- **Direction**
Write out the material again word for word, dropping any images it holds.

- **Given material**
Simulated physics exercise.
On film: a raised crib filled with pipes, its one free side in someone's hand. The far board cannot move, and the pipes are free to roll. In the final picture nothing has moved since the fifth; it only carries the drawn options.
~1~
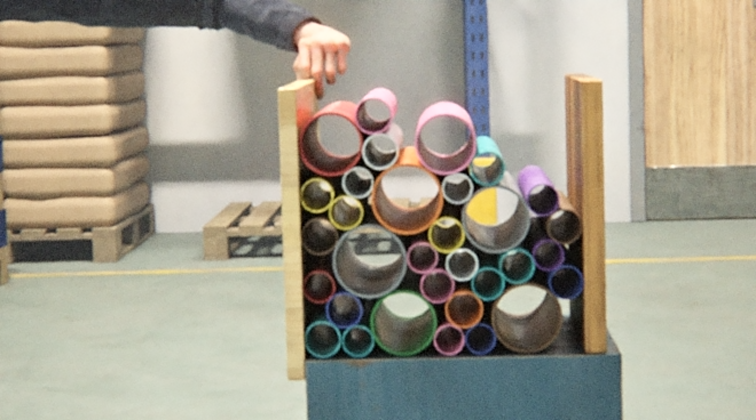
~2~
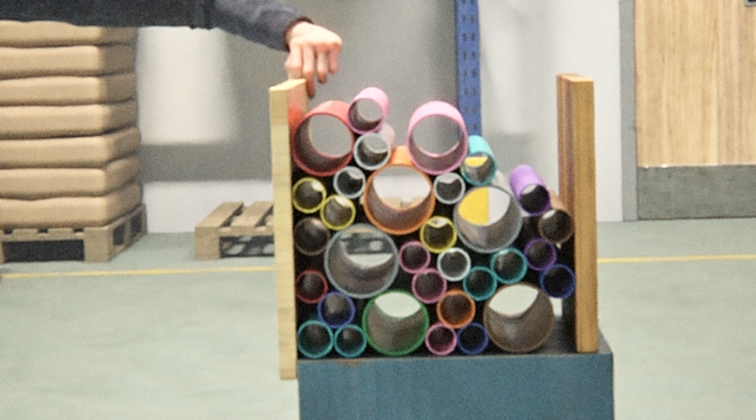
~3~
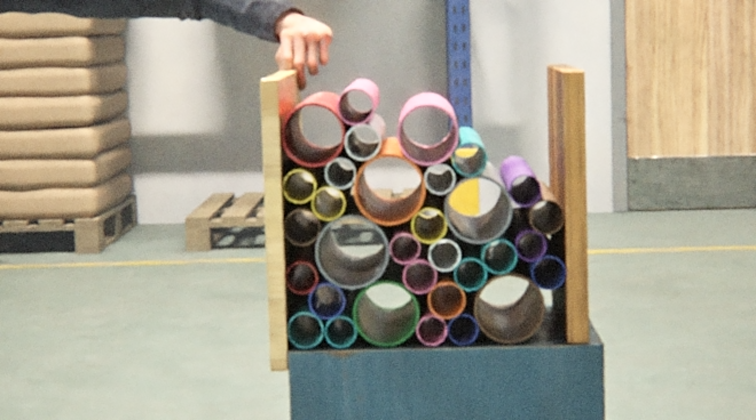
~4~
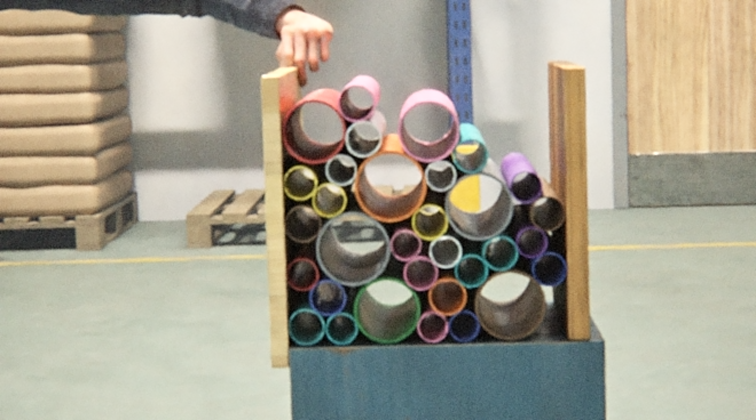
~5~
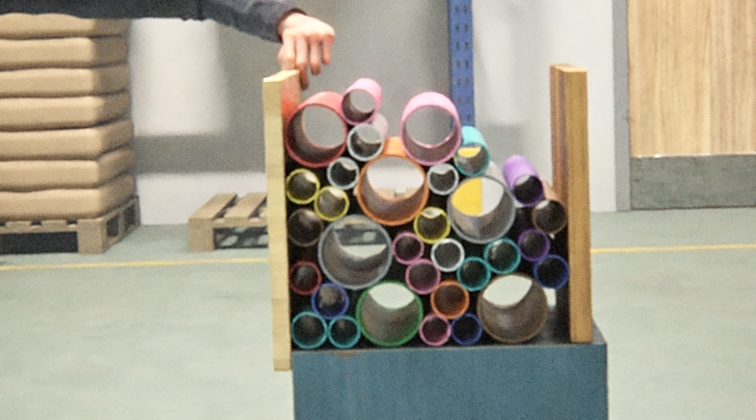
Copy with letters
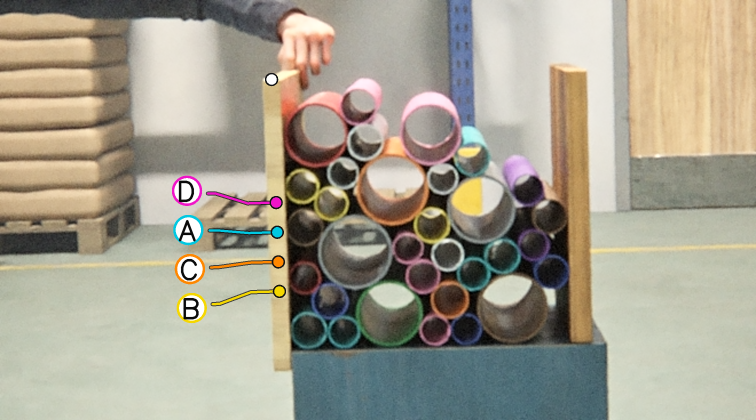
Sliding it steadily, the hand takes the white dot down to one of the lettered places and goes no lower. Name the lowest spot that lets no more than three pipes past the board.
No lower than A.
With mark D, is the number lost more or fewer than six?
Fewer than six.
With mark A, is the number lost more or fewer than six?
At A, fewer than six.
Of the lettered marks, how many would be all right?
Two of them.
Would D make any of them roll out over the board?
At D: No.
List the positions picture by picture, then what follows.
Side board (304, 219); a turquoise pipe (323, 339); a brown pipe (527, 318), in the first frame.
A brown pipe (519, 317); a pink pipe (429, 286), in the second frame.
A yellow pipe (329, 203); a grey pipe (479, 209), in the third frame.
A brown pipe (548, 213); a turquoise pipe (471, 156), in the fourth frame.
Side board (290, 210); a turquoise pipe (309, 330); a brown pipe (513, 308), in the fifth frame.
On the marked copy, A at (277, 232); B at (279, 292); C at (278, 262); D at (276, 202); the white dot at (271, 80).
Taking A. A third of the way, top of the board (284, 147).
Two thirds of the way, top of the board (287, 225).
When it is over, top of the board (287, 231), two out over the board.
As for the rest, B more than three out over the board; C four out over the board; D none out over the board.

- **Problem solution**
Simulated physics exercise.
On film: a raised crib filled with pipes, its one free side in someone's hand. The far board cannot move, and the pipes are free to roll. In the final picture nothing has moved since the fifth; it only carries the drawn options.
~1~
~2~
~3~
~4~
~5~
Copy with letters
Sliding it steadily, the hand takes the white dot down to one of the lettered places and goes no lower. Name the lowest spot that lets no more than three pipes past the board.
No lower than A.
With mark D, is the number lost more or fewer than six?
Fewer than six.
With mark A, is the number lost more or fewer than six?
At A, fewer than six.
Of the lettered marks, how many would be all right?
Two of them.
Would D make any of them roll out over the board?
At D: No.
List the positions picture by picture, then what follows.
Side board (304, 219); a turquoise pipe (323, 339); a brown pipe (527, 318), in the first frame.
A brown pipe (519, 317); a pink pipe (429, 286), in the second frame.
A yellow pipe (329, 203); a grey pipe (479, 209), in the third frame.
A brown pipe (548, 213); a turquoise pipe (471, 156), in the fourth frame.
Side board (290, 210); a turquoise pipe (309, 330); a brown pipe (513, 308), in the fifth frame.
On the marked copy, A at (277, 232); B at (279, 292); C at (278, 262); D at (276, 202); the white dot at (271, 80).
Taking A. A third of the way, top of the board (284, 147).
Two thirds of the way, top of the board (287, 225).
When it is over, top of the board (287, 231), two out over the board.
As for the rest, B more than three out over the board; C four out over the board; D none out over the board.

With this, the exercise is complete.